» **What to do**: Go through the data below and copy it exactly, skipping every picture.

» **Given material**:
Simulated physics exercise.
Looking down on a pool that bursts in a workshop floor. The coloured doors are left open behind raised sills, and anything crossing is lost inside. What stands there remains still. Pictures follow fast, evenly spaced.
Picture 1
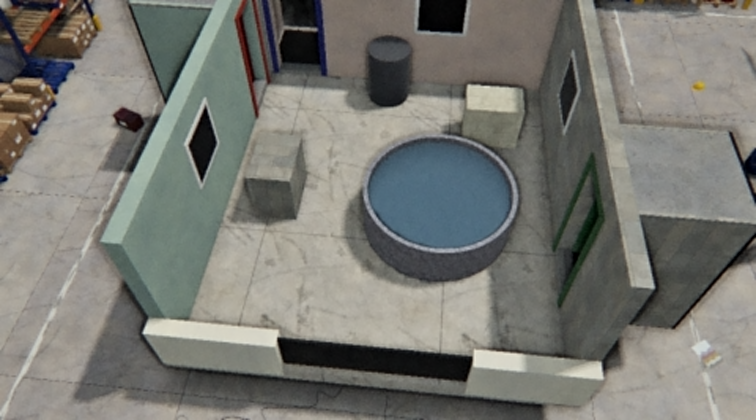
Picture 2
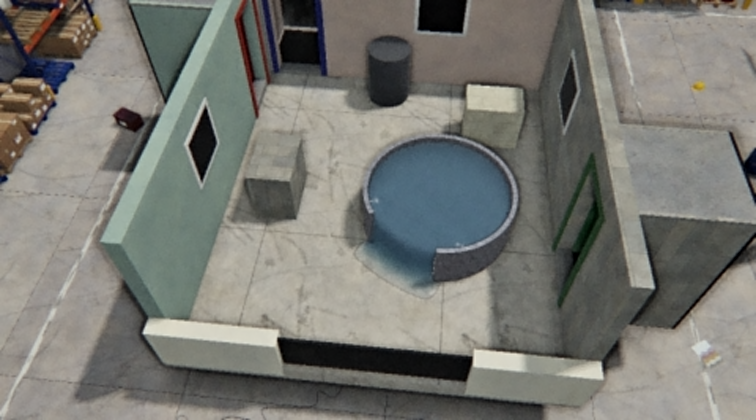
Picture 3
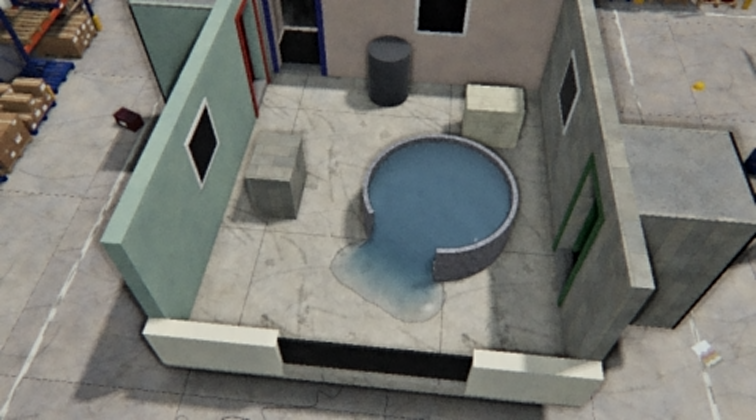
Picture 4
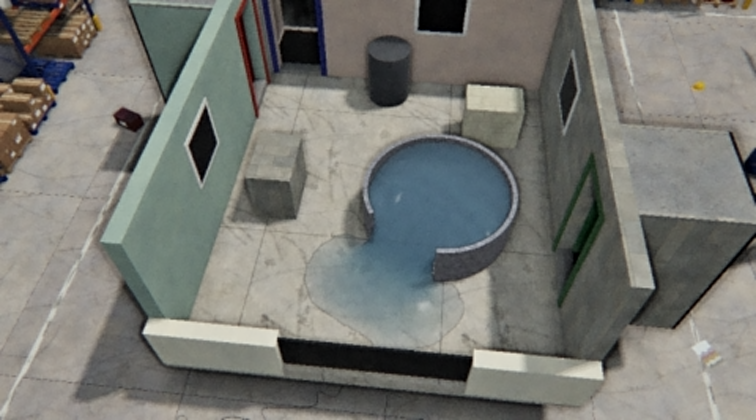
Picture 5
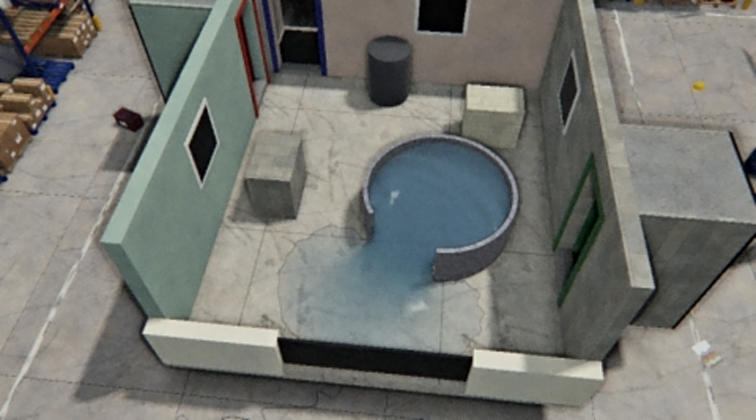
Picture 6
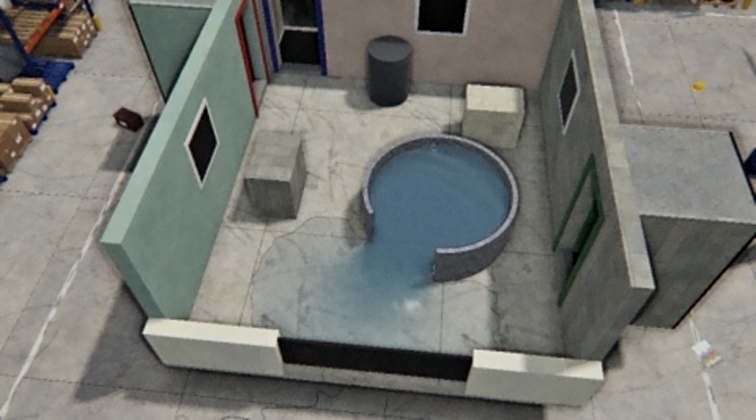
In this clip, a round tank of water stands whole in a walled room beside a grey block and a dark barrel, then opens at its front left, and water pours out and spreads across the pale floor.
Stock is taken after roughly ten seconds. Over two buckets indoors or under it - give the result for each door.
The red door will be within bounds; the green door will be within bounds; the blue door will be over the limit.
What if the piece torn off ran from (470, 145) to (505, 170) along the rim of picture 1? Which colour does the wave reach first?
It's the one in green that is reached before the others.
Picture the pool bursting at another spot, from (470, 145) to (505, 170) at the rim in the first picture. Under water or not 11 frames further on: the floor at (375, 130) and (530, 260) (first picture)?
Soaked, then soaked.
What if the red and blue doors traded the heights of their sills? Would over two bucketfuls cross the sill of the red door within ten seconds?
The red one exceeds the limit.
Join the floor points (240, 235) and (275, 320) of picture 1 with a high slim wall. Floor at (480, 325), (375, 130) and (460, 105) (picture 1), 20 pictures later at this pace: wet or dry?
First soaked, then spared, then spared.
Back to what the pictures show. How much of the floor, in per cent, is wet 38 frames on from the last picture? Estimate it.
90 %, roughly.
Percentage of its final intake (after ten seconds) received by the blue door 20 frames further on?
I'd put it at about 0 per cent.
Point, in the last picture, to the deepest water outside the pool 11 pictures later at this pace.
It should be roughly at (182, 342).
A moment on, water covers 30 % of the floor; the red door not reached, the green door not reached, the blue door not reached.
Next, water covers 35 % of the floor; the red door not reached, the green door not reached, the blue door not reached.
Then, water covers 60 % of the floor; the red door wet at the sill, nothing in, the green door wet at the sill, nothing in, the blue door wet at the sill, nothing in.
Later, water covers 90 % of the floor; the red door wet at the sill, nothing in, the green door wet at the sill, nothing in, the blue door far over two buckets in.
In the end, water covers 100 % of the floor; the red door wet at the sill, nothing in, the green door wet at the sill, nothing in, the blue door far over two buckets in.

» **Exercise answer**:
Simulated physics exercise.
Looking down on a pool that bursts in a workshop floor. The coloured doors are left open behind raised sills, and anything crossing is lost inside. What stands there remains still. Pictures follow fast, evenly spaced.
Picture 1
Picture 2
Picture 3
Picture 4
Picture 5
Picture 6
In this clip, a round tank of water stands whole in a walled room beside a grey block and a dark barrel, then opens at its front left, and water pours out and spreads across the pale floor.
Stock is taken after roughly ten seconds. Over two buckets indoors or under it - give the result for each door.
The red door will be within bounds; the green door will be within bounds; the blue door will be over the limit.
What if the piece torn off ran from (470, 145) to (505, 170) along the rim of picture 1? Which colour does the wave reach first?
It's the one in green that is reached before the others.
Picture the pool bursting at another spot, from (470, 145) to (505, 170) at the rim in the first picture. Under water or not 11 frames further on: the floor at (375, 130) and (530, 260) (first picture)?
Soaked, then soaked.
What if the red and blue doors traded the heights of their sills? Would over two bucketfuls cross the sill of the red door within ten seconds?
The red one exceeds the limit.
Join the floor points (240, 235) and (275, 320) of picture 1 with a high slim wall. Floor at (480, 325), (375, 130) and (460, 105) (picture 1), 20 pictures later at this pace: wet or dry?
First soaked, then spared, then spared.
Back to what the pictures show. How much of the floor, in per cent, is wet 38 frames on from the last picture? Estimate it.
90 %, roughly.
Percentage of its final intake (after ten seconds) received by the blue door 20 frames further on?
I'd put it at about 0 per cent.
Point, in the last picture, to the deepest water outside the pool 11 pictures later at this pace.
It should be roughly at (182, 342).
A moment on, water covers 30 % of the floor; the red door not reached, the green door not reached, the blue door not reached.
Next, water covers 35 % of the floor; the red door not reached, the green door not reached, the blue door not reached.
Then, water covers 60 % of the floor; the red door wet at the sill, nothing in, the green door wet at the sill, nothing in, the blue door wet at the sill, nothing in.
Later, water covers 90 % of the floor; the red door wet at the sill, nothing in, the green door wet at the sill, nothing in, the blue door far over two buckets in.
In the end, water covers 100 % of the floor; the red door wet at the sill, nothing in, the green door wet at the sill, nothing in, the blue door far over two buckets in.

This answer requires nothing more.